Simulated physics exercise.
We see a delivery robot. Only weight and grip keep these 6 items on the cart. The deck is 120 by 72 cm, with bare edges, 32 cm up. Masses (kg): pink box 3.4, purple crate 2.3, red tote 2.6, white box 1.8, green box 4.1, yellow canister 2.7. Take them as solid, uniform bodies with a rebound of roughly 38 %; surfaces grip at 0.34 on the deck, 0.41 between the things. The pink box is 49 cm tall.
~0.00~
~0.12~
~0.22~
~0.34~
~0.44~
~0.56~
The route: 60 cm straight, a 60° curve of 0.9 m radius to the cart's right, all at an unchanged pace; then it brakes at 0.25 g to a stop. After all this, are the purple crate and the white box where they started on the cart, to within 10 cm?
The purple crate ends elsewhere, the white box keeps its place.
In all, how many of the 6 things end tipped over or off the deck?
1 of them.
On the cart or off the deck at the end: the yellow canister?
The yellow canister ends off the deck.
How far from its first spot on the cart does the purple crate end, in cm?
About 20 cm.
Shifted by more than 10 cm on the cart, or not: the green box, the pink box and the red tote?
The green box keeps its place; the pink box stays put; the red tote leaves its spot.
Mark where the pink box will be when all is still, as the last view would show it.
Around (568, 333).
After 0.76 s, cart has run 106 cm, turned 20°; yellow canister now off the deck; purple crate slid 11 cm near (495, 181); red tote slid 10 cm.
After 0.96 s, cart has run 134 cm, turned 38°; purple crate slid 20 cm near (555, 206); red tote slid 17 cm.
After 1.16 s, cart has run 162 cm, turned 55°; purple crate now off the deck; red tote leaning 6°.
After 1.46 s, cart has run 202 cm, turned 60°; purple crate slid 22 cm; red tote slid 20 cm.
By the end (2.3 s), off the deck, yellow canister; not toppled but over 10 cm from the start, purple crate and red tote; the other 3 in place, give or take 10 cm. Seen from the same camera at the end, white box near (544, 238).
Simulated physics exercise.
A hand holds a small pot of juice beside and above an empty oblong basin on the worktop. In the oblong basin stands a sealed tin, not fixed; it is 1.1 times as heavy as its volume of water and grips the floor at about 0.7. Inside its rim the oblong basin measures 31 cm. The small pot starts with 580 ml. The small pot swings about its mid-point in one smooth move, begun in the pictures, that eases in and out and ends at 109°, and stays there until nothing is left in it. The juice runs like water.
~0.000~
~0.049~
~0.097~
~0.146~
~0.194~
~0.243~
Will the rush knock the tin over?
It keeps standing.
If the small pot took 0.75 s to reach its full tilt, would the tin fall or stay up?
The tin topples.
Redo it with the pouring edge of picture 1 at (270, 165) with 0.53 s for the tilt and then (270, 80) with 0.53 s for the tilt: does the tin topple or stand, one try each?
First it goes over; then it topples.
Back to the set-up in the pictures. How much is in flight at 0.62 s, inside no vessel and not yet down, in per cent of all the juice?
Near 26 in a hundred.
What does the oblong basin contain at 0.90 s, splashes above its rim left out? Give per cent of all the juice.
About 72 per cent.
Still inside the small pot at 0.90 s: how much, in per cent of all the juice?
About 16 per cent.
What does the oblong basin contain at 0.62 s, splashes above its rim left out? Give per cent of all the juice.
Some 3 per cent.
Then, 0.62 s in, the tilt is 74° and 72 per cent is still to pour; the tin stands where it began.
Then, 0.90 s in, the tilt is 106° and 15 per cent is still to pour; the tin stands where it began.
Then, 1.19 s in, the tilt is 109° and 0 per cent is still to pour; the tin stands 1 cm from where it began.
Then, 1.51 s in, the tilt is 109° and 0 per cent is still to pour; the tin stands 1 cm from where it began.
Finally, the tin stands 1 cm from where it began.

------------------------------------------------------------------------

## SET TASK:
Exactly reproduce every line found in the records.

## CORRECT ANSWER:
Simulated physics exercise.
We see a delivery robot. Only weight and grip keep these 6 items on the cart. The deck is 120 by 72 cm, with bare edges, 32 cm up. Masses (kg): pink box 3.4, purple crate 2.3, red tote 2.6, white box 1.8, green box 4.1, yellow canister 2.7. Take them as solid, uniform bodies with a rebound of roughly 38 %; surfaces grip at 0.34 on the deck, 0.41 between the things. The pink box is 49 cm tall.
~0.00~
~0.12~
~0.22~
~0.34~
~0.44~
~0.56~
The route: 60 cm straight, a 60° curve of 0.9 m radius to the cart's right, all at an unchanged pace; then it brakes at 0.25 g to a stop. After all this, are the purple crate and the white box where they started on the cart, to within 10 cm?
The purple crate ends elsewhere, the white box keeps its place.
In all, how many of the 6 things end tipped over or off the deck?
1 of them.
On the cart or off the deck at the end: the yellow canister?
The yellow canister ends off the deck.
How far from its first spot on the cart does the purple crate end, in cm?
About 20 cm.
Shifted by more than 10 cm on the cart, or not: the green box, the pink box and the red tote?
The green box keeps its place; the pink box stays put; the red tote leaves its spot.
Mark where the pink box will be when all is still, as the last view would show it.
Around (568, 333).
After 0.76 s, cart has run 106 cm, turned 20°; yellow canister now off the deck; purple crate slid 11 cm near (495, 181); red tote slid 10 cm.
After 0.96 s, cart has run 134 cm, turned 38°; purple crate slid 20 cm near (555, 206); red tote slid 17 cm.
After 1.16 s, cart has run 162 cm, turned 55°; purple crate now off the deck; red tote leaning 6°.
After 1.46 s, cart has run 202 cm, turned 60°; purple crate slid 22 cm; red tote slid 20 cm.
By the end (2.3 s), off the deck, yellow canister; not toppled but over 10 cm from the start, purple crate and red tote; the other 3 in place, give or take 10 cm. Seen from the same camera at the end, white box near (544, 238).
Simulated physics exercise.
A hand holds a small pot of juice beside and above an empty oblong basin on the worktop. In the oblong basin stands a sealed tin, not fixed; it is 1.1 times as heavy as its volume of water and grips the floor at about 0.7. Inside its rim the oblong basin measures 31 cm. The small pot starts with 580 ml. The small pot swings about its mid-point in one smooth move, begun in the pictures, that eases in and out and ends at 109°, and stays there until nothing is left in it. The juice runs like water.
~0.000~
~0.049~
~0.097~
~0.146~
~0.194~
~0.243~
Will the rush knock the tin over?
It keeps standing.
If the small pot took 0.75 s to reach its full tilt, would the tin fall or stay up?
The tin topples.
Redo it with the pouring edge of picture 1 at (270, 165) with 0.53 s for the tilt and then (270, 80) with 0.53 s for the tilt: does the tin topple or stand, one try each?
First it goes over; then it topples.
Back to the set-up in the pictures. How much is in flight at 0.62 s, inside no vessel and not yet down, in per cent of all the juice?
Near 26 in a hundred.
What does the oblong basin contain at 0.90 s, splashes above its rim left out? Give per cent of all the juice.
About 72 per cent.
Still inside the small pot at 0.90 s: how much, in per cent of all the juice?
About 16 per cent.
What does the oblong basin contain at 0.62 s, splashes above its rim left out? Give per cent of all the juice.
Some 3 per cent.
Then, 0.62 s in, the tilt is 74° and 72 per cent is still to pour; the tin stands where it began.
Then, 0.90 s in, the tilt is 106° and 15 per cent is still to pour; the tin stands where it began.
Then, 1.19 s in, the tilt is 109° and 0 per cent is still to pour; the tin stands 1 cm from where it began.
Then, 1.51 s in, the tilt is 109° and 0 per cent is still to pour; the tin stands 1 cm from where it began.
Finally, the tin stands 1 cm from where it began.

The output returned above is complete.